::: Source material :::
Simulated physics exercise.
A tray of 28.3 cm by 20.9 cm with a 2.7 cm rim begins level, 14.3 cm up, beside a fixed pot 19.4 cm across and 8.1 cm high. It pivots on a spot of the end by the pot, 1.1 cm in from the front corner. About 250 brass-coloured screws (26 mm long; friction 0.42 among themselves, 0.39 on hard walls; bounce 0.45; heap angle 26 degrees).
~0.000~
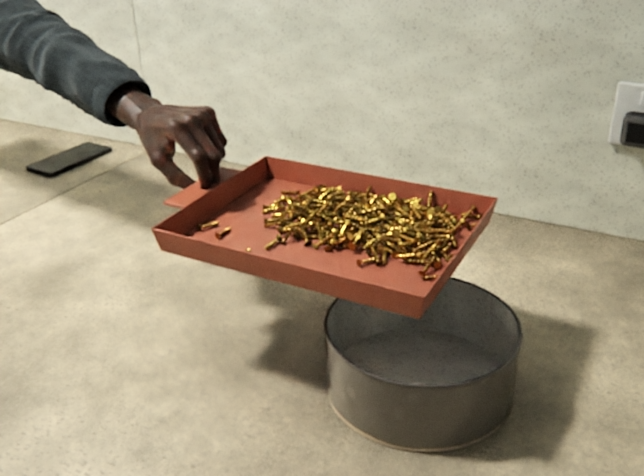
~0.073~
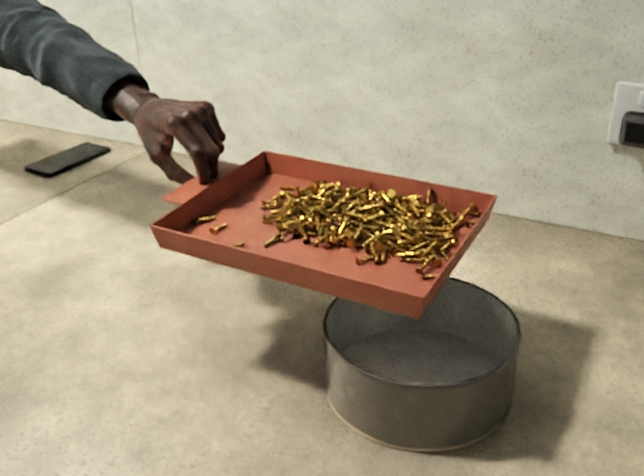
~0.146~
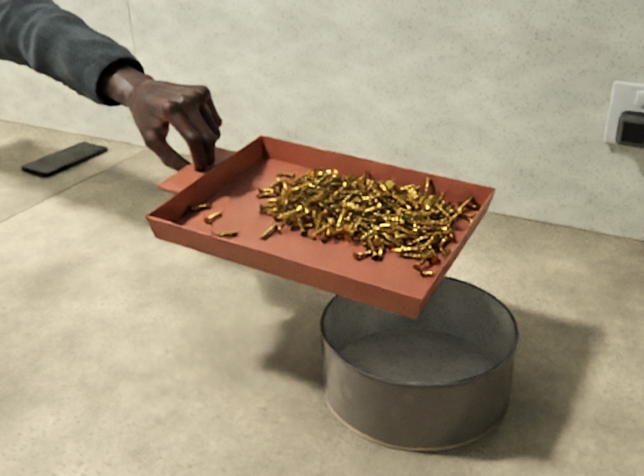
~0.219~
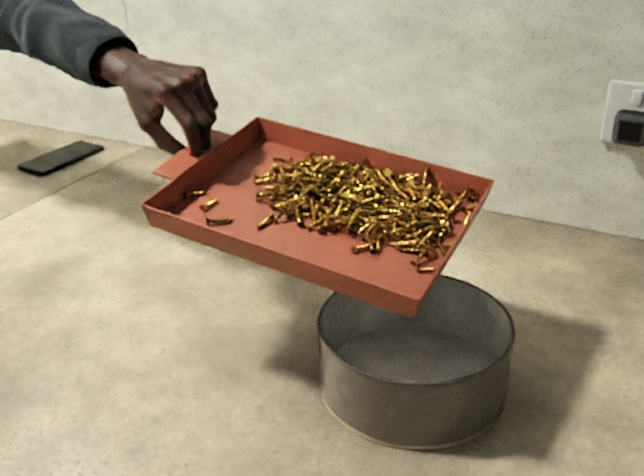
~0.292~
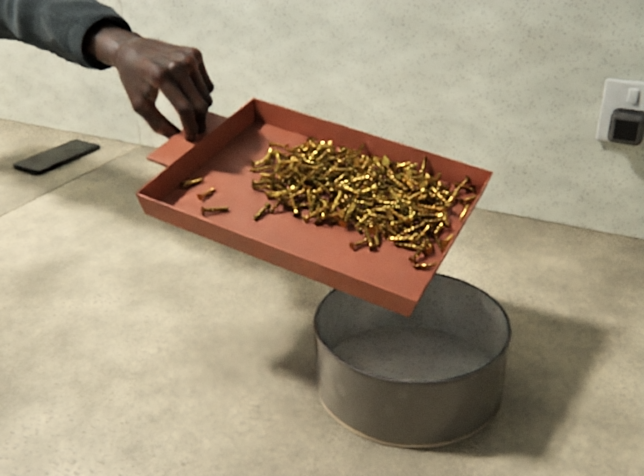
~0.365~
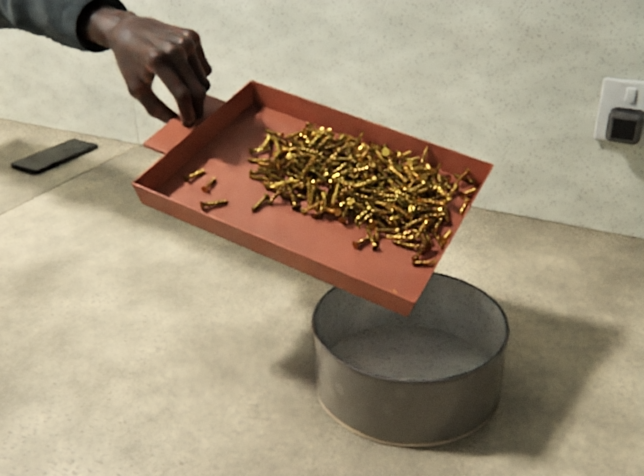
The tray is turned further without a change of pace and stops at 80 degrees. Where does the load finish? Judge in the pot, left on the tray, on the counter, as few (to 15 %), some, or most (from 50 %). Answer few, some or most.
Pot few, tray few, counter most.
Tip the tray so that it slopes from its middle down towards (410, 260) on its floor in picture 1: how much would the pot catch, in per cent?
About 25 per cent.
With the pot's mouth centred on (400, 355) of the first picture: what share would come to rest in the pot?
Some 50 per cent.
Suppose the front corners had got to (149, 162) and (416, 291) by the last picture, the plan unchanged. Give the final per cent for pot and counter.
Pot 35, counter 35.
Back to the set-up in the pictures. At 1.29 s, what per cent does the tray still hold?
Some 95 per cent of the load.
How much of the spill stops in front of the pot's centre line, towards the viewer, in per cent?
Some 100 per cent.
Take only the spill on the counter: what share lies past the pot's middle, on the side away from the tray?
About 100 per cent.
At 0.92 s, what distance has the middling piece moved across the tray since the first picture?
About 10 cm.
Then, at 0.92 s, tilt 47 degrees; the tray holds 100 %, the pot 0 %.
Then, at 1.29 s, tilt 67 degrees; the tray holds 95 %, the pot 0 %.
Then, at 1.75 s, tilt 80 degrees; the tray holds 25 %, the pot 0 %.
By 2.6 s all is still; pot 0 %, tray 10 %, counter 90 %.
:::
## [Work to do]
From the opening line of the data above through the line that contains "A tray of 28.3", please print each line as it stands and only those lines.

## [Completed task]
Simulated physics exercise.
A tray of 28.3 cm by 20.9 cm with a 2.7 cm rim begins level, 14.3 cm up, beside a fixed pot 19.4 cm across and 8.1 cm high. It pivots on a spot of the end by the pot, 1.1 cm in from the front corner. About 250 brass-coloured screws (26 mm long; friction 0.42 among themselves, 0.39 on hard walls; bounce 0.45; heap angle 26 degrees).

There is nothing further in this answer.